Supplied information:
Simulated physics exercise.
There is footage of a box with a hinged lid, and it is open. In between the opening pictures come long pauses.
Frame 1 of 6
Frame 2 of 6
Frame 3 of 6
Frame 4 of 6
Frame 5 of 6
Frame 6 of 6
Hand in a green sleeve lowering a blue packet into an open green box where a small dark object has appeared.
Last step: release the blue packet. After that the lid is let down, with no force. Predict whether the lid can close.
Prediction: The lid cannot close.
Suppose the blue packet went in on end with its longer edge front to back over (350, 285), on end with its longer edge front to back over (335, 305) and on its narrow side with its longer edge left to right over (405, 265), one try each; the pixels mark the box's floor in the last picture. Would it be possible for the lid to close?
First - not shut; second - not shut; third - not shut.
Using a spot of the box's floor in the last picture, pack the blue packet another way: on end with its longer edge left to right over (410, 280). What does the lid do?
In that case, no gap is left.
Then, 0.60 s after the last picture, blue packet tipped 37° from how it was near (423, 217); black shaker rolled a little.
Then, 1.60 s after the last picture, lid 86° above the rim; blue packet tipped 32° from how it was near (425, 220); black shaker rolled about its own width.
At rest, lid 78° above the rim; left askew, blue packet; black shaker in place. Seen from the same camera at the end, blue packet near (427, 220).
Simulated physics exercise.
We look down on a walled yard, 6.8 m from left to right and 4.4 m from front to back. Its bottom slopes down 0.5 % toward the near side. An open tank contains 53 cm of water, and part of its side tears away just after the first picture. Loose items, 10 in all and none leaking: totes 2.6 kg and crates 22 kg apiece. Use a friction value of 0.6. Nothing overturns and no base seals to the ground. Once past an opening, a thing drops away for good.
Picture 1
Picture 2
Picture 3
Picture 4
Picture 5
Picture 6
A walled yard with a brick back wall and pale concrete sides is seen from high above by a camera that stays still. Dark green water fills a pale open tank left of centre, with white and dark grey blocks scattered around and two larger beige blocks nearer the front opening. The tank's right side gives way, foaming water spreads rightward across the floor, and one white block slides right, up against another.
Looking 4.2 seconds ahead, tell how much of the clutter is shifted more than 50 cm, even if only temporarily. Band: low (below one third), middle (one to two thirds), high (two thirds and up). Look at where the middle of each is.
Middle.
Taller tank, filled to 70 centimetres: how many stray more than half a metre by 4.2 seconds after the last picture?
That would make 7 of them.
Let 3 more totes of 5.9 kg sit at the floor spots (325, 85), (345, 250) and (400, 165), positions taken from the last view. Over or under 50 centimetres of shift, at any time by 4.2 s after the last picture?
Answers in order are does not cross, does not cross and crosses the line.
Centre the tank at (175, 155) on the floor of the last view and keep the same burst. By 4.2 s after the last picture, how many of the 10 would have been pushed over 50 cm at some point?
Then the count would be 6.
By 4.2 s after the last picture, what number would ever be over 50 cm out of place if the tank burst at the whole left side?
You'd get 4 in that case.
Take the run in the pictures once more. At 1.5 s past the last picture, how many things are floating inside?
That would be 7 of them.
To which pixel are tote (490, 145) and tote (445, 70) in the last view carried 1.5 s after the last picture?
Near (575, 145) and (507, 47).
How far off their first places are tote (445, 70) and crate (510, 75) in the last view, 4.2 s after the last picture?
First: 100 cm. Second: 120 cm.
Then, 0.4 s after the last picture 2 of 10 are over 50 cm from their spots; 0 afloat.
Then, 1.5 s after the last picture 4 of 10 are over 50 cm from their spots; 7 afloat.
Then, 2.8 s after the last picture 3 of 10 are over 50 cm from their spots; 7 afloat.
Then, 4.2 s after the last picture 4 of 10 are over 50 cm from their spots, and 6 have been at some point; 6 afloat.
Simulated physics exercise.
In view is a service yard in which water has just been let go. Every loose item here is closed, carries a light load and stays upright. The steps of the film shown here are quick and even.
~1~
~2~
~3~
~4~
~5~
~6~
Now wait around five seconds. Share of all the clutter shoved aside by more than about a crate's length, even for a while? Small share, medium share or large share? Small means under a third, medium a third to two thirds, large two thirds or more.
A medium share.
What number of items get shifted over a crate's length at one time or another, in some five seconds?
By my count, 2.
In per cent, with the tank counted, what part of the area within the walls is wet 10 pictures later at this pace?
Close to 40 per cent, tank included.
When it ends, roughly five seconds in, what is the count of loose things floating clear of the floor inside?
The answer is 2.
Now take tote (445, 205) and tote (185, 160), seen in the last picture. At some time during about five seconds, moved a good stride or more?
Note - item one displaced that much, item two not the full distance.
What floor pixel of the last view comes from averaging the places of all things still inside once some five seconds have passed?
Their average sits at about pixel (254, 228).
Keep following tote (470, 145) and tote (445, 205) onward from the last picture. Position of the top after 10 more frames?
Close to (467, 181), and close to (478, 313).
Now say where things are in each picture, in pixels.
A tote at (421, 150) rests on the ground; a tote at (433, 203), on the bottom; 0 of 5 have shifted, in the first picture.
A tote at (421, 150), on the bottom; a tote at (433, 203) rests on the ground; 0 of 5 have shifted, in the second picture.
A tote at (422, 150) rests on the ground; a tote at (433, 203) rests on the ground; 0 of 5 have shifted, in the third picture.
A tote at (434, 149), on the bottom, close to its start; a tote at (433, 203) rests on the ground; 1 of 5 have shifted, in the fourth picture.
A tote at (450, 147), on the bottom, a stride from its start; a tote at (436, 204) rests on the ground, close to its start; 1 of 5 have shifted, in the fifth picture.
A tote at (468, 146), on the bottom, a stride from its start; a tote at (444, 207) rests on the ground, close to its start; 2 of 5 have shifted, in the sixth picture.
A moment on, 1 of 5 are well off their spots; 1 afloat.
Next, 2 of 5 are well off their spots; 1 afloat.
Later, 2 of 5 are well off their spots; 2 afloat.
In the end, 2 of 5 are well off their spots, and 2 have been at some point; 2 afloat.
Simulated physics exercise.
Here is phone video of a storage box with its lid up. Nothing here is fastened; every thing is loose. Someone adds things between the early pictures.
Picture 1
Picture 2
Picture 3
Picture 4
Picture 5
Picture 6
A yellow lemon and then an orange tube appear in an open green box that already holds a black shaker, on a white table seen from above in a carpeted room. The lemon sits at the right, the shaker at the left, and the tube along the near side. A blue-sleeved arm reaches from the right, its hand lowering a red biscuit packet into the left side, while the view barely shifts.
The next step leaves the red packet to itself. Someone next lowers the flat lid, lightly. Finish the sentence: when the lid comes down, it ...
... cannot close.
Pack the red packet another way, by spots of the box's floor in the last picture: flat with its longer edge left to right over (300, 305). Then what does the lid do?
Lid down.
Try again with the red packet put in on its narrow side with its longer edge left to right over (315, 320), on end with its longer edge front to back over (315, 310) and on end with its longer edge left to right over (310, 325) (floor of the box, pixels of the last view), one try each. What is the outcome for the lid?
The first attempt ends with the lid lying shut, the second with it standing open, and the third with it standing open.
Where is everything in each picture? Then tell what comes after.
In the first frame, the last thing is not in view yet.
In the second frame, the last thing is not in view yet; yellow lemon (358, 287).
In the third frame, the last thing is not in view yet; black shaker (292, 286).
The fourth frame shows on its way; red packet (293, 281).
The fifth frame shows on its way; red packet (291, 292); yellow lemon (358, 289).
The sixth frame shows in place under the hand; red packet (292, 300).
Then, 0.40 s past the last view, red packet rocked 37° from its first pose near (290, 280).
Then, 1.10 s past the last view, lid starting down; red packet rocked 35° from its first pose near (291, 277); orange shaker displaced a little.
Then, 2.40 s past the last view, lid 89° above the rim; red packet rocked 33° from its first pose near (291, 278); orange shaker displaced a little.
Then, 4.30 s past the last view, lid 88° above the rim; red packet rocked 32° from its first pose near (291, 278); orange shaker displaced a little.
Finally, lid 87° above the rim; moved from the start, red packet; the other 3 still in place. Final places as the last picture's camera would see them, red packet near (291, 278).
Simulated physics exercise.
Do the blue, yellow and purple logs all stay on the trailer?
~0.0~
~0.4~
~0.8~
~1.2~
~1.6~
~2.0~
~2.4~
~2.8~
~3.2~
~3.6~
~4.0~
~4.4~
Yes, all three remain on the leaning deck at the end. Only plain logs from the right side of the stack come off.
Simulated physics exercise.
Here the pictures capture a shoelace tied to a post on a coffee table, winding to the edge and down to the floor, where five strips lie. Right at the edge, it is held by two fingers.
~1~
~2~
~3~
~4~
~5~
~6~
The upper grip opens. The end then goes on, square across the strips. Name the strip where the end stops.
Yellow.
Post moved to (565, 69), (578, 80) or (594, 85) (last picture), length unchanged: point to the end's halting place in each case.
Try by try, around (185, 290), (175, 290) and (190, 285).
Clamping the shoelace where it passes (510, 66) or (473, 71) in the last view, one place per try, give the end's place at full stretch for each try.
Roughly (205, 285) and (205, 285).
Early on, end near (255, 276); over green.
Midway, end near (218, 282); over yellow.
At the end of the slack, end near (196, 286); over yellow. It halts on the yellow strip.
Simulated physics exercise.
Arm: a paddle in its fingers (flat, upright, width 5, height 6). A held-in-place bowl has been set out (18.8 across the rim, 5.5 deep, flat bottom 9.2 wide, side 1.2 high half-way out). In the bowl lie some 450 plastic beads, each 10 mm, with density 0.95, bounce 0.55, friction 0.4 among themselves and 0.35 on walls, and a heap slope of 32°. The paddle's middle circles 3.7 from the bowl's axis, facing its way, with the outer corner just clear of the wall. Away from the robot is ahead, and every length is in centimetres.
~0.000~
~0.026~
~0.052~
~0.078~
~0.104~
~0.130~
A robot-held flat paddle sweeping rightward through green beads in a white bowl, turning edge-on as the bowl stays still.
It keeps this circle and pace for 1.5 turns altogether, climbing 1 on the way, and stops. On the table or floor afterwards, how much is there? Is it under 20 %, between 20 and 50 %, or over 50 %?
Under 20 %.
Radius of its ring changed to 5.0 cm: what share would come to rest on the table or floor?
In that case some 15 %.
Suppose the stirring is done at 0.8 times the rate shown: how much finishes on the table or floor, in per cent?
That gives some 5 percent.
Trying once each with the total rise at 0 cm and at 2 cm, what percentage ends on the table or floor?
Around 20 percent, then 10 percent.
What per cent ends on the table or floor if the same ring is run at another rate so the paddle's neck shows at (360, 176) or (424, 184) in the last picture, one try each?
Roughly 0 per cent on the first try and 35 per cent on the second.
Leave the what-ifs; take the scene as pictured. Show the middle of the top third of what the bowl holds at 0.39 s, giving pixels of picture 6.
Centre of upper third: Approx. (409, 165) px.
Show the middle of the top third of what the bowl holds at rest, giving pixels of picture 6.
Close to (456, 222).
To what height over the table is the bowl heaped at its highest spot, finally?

Exercise goal:
Identify every line holding the word "height" and copy it out.

Written solution:
Arm: a paddle in its fingers (flat, upright, width 5, height 6). A held-in-place bowl has been set out (18.8 across the rim, 5.5 deep, flat bottom 9.2 wide, side 1.2 high half-way out). In the bowl lie some 450 plastic beads, each 10 mm, with density 0.95, bounce 0.55, friction 0.4 among themselves and 0.35 on walls, and a heap slope of 32°. The paddle's middle circles 3.7 from the bowl's axis, facing its way, with the outer corner just clear of the wall. Away from the robot is ahead, and every length is in centimetres.
To what height over the table is the bowl heaped at its highest spot, finally?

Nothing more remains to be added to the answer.